[Question entries]
━━━

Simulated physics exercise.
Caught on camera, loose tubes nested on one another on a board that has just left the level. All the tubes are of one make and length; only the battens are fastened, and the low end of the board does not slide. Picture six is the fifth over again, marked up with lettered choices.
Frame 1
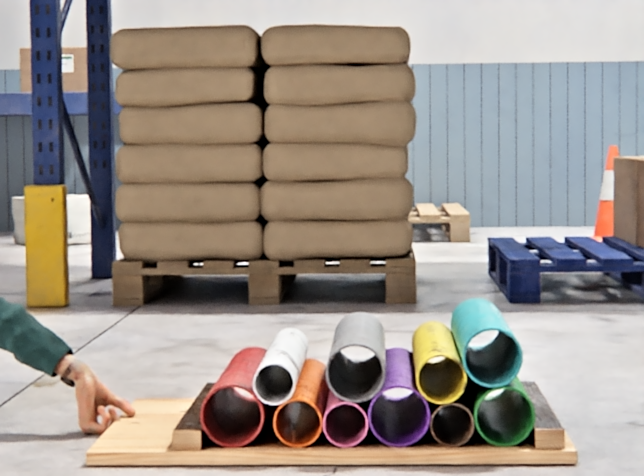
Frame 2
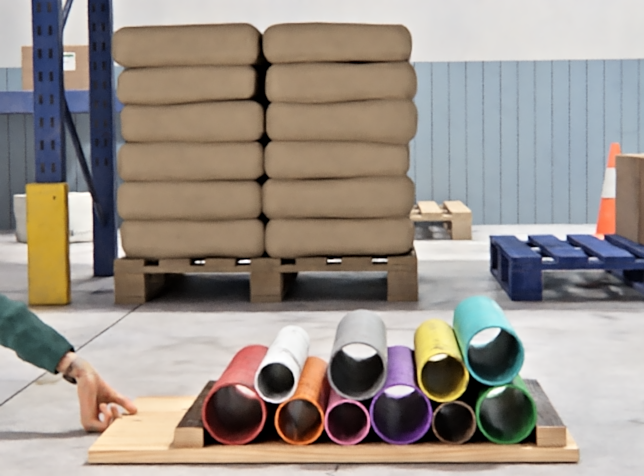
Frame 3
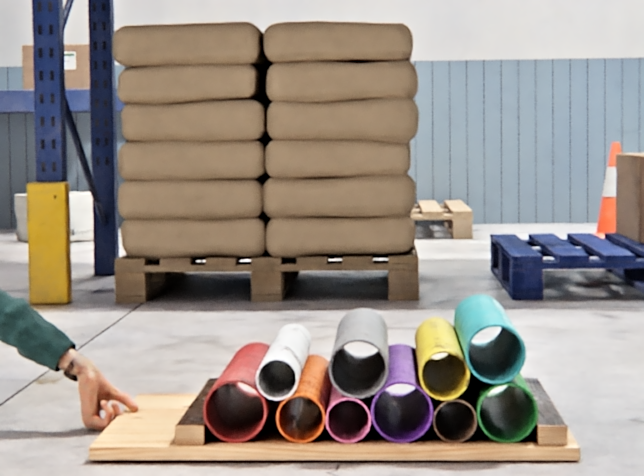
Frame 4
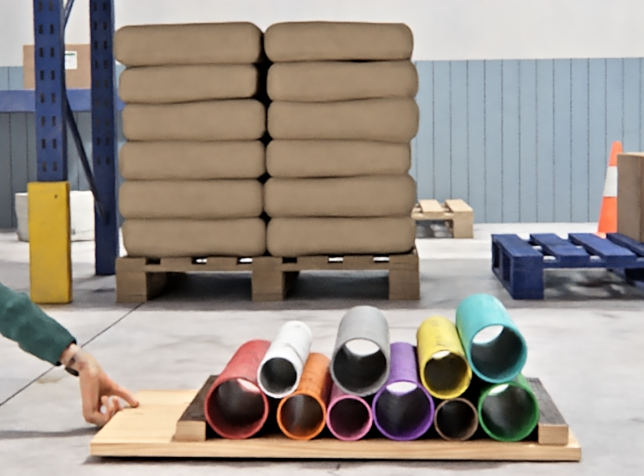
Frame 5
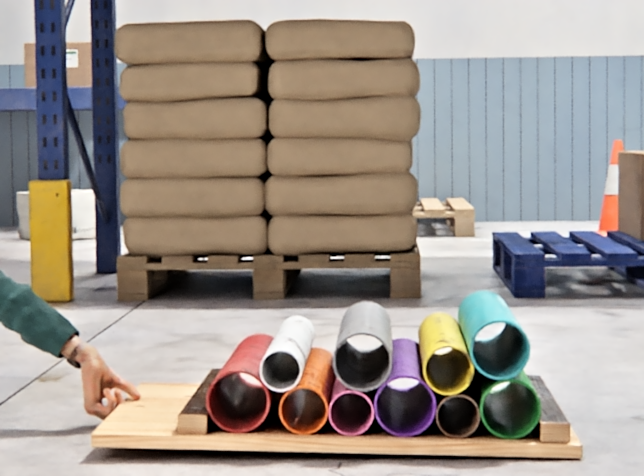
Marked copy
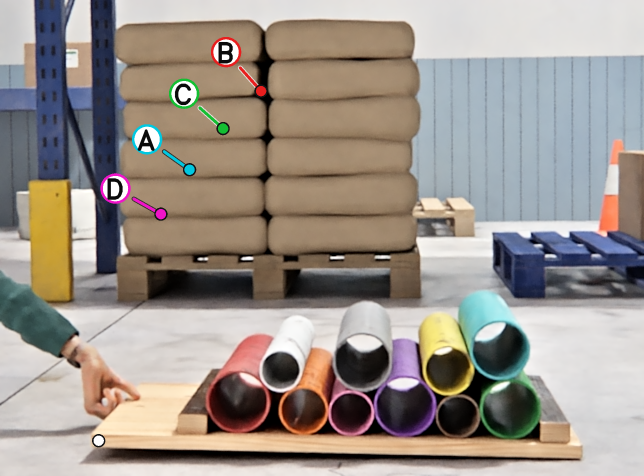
In a warehouse seen from the front at a low height, brown sacks sit stacked on a wooden pallet between a blue rack at left and a blue pallet at right. In front, red, white, orange, grey, pink, purple, yellow, green and turquoise tubes nest between dark battens on a pale board. Fingers at its left end raise it very slightly, the tubes keeping their places, while the view drifts faintly.
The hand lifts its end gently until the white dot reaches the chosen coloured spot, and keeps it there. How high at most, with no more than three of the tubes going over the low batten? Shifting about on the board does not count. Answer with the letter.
The answer is mark A.
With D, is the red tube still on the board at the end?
The red tube: Yes.
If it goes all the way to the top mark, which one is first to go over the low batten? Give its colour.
First is the turquoise one.
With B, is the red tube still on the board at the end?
The red tube: Yes.
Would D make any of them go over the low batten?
At D: Yes.
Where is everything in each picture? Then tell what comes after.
Red tube (233, 416); orange tube (298, 423); pink tube (346, 424), in the first frame.
Pink tube (348, 422); purple tube (401, 414), in the second frame.
Board (338, 415); red tube (235, 411); orange tube (301, 419); grey tube (358, 369), in the third frame.
Board (338, 412); red tube (237, 407); orange tube (302, 415), in the fourth frame.
Board (340, 408); red tube (238, 402); orange tube (304, 410), in the fifth frame.
On the marked copy, A at (189, 170); B at (261, 91); C at (223, 129); D at (161, 214); the white dot at (99, 441).
With A. Early on, board at 20°.
Further on, board at 36°.
At the end, board at 36°, one over the low batten (turquoise).
As for the rest, B four over the low batten (white, yellow, grey, turquoise); C four over the low batten (white, yellow, grey, turquoise); D one over the low batten (turquoise).
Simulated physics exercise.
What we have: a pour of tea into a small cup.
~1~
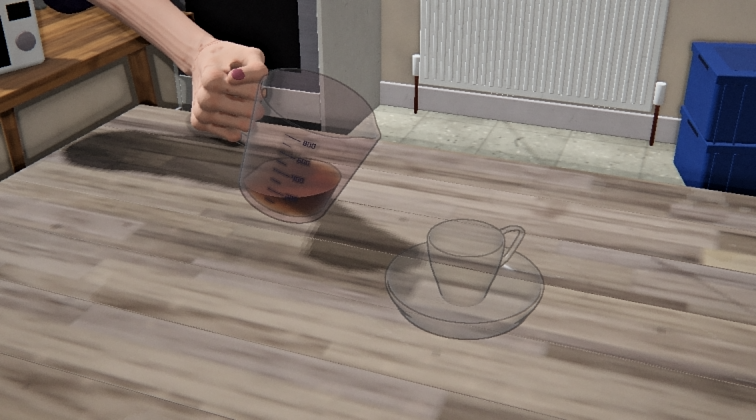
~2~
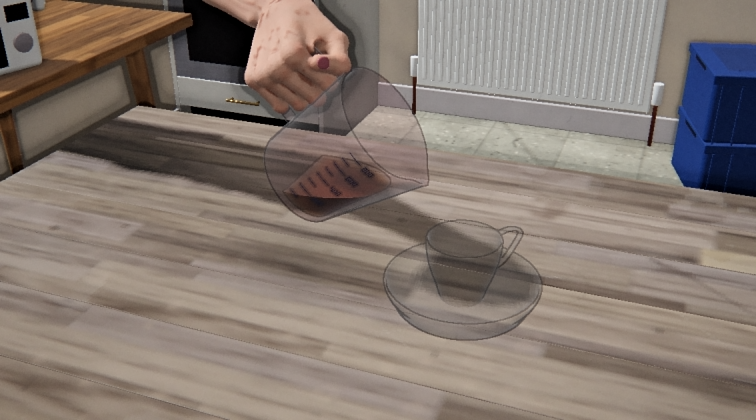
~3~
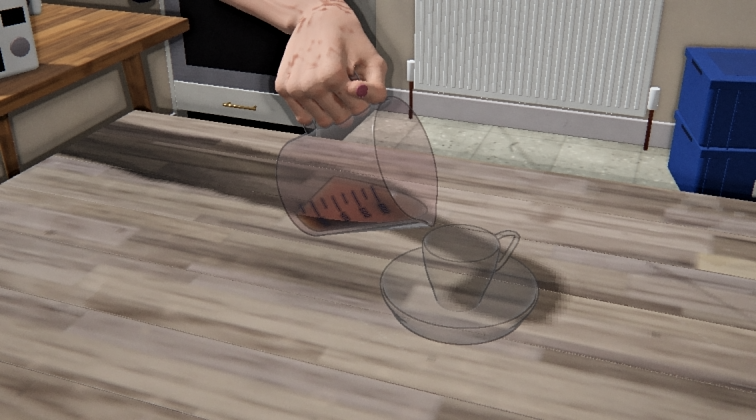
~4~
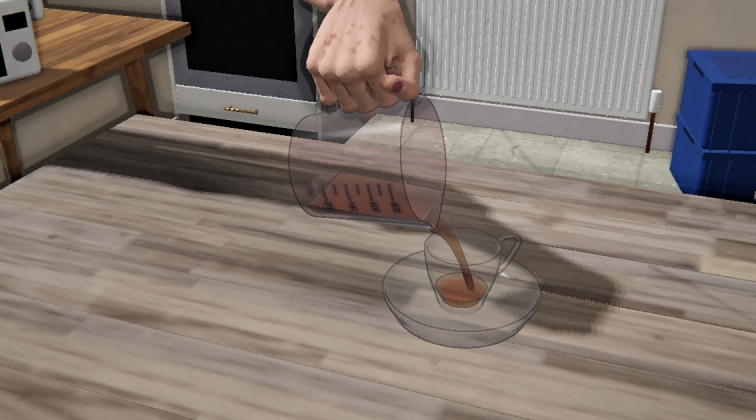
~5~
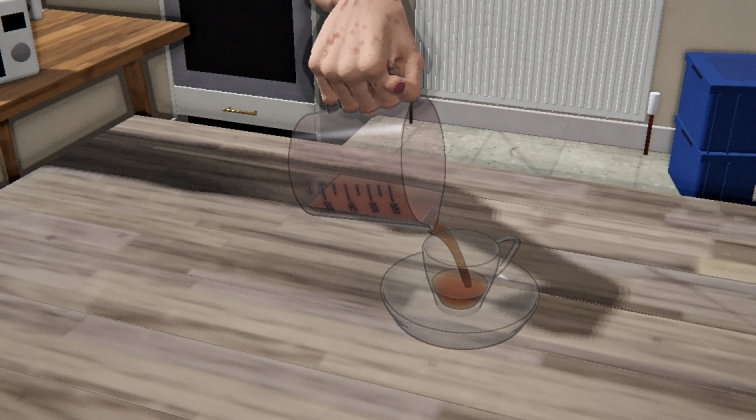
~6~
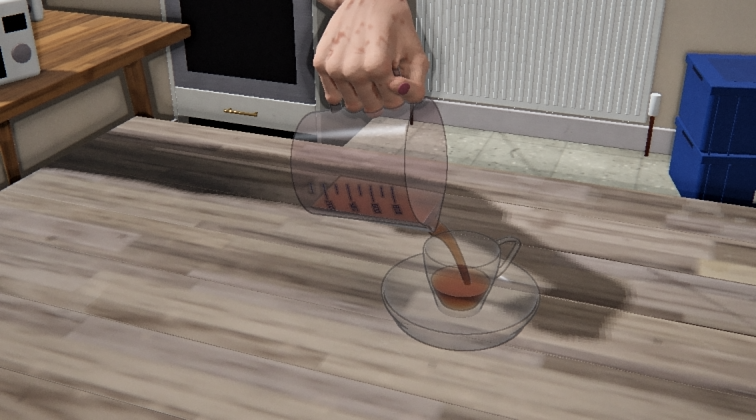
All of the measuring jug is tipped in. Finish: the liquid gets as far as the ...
It gets as far as the cup and no further.
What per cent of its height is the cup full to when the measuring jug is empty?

━━━

### EXERCISE DIRECTIONS
All of the records need repeating exactly, except for the pictures.

### FULL RESPONSE
Simulated physics exercise.
Caught on camera, loose tubes nested on one another on a board that has just left the level. All the tubes are of one make and length; only the battens are fastened, and the low end of the board does not slide. Picture six is the fifth over again, marked up with lettered choices.
Frame 1
Frame 2
Frame 3
Frame 4
Frame 5
Marked copy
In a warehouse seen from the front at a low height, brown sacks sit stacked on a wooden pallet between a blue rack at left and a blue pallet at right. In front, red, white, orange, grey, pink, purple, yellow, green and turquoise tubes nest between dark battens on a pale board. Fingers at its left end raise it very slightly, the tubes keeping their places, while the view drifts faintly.
The hand lifts its end gently until the white dot reaches the chosen coloured spot, and keeps it there. How high at most, with no more than three of the tubes going over the low batten? Shifting about on the board does not count. Answer with the letter.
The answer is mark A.
With D, is the red tube still on the board at the end?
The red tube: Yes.
If it goes all the way to the top mark, which one is first to go over the low batten? Give its colour.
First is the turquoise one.
With B, is the red tube still on the board at the end?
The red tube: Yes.
Would D make any of them go over the low batten?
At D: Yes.
Where is everything in each picture? Then tell what comes after.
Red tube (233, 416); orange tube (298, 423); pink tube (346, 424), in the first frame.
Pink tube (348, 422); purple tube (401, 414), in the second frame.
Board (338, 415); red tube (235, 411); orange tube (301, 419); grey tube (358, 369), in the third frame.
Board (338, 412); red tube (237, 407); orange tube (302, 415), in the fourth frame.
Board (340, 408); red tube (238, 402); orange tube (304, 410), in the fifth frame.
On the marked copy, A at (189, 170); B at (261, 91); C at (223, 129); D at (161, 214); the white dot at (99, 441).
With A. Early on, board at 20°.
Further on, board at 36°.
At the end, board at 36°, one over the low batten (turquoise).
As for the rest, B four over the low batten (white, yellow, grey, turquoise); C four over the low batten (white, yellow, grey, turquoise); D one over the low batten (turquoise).
Simulated physics exercise.
What we have: a pour of tea into a small cup.
~1~
~2~
~3~
~4~
~5~
~6~
All of the measuring jug is tipped in. Finish: the liquid gets as far as the ...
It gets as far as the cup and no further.
What per cent of its height is the cup full to when the measuring jug is empty?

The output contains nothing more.